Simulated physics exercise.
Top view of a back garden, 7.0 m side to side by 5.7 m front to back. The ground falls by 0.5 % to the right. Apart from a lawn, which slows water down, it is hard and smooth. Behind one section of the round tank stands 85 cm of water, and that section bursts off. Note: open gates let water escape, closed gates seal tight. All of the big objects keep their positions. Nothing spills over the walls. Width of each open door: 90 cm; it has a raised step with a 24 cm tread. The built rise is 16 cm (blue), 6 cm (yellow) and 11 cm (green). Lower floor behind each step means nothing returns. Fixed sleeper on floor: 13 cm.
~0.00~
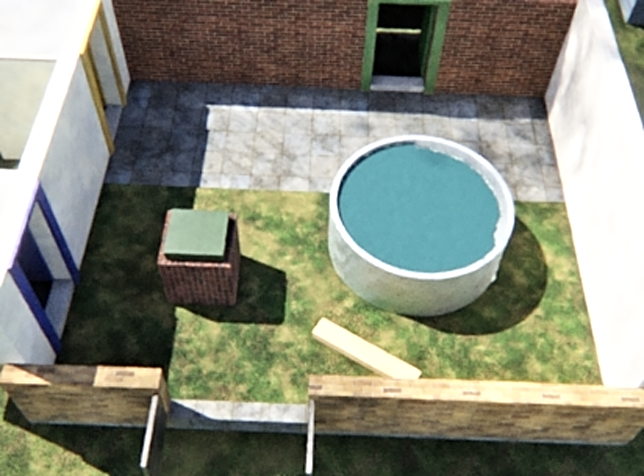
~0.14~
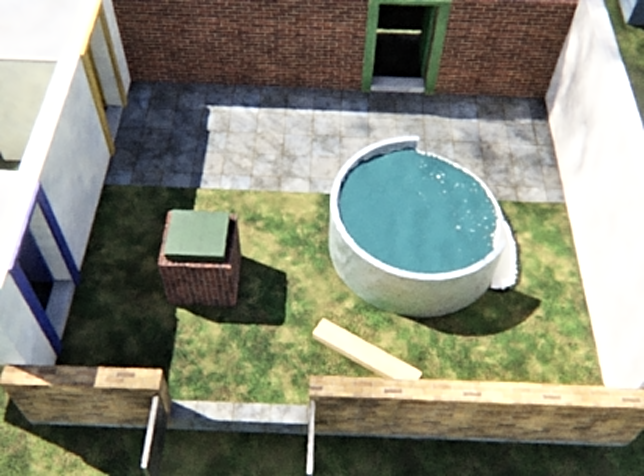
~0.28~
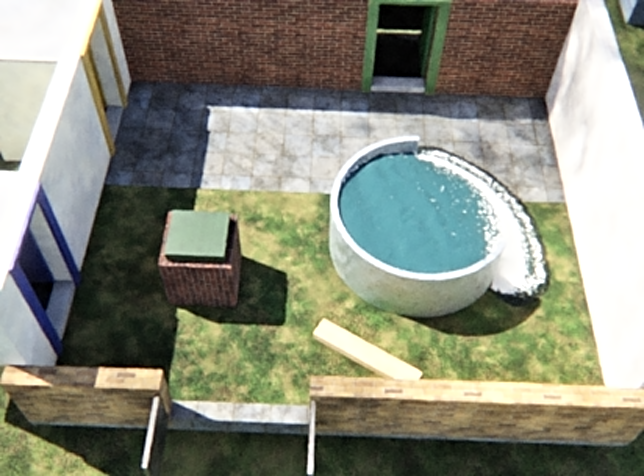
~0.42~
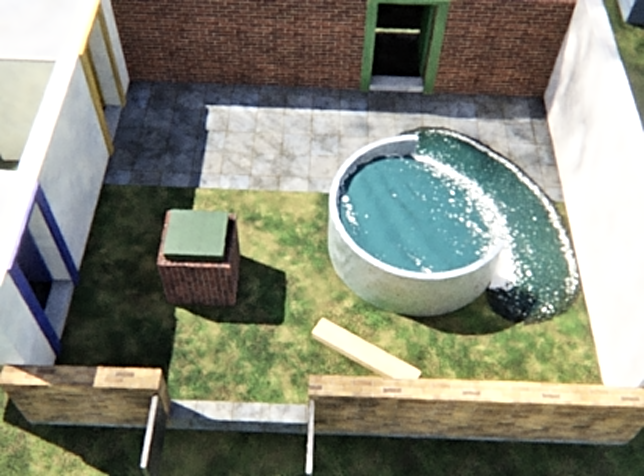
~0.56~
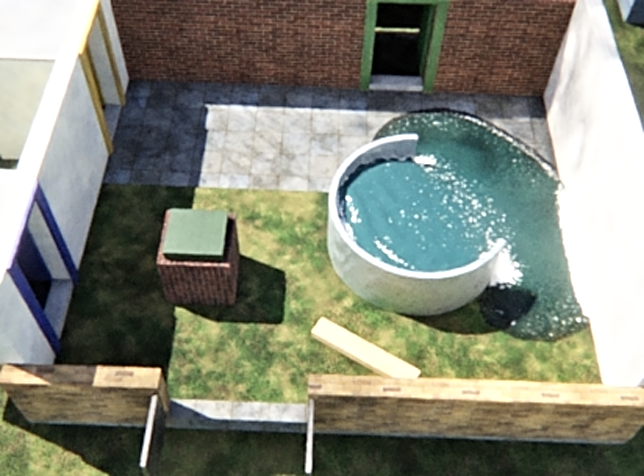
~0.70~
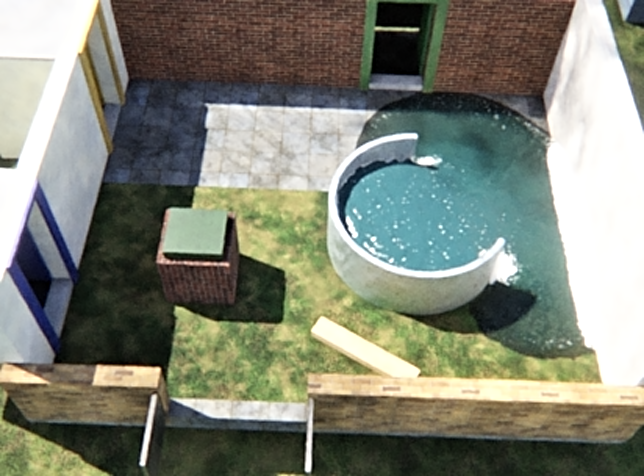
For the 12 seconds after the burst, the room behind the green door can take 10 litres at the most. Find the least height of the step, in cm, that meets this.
The step would need to be roughly 17 cm high.
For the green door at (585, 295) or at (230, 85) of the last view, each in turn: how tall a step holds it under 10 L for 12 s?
Minimums: Roughly 34 cm and 7.0 cm.
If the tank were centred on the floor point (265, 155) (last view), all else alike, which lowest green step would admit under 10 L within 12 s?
Minimum: Approx. 28 cm.
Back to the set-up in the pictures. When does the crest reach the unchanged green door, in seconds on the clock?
Near 2.4 s.
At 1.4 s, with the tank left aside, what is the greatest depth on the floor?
It gets to close to 70 centimetres there.
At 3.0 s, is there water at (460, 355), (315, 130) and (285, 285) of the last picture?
Point by point, the first is awash, the second awash and the third spared.
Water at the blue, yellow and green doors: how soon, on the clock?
Times - blue 5.0 seconds, yellow 3.8 seconds, green 0.8 seconds.
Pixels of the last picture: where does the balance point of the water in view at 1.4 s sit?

━━━━━━━━━━━━━━━━

TASK INSTRUCTIONS -
Produce an exact repeat of the lines from the one containing "Back to the" through the last line of the data, and nothing more.

WRITTEN REPLY -
Back to the set-up in the pictures. When does the crest reach the unchanged green door, in seconds on the clock?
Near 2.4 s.
At 1.4 s, with the tank left aside, what is the greatest depth on the floor?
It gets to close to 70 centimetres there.
At 3.0 s, is there water at (460, 355), (315, 130) and (285, 285) of the last picture?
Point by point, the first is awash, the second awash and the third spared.
Water at the blue, yellow and green doors: how soon, on the clock?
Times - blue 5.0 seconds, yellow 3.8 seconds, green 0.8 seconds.
Pixels of the last picture: where does the balance point of the water in view at 1.4 s sit?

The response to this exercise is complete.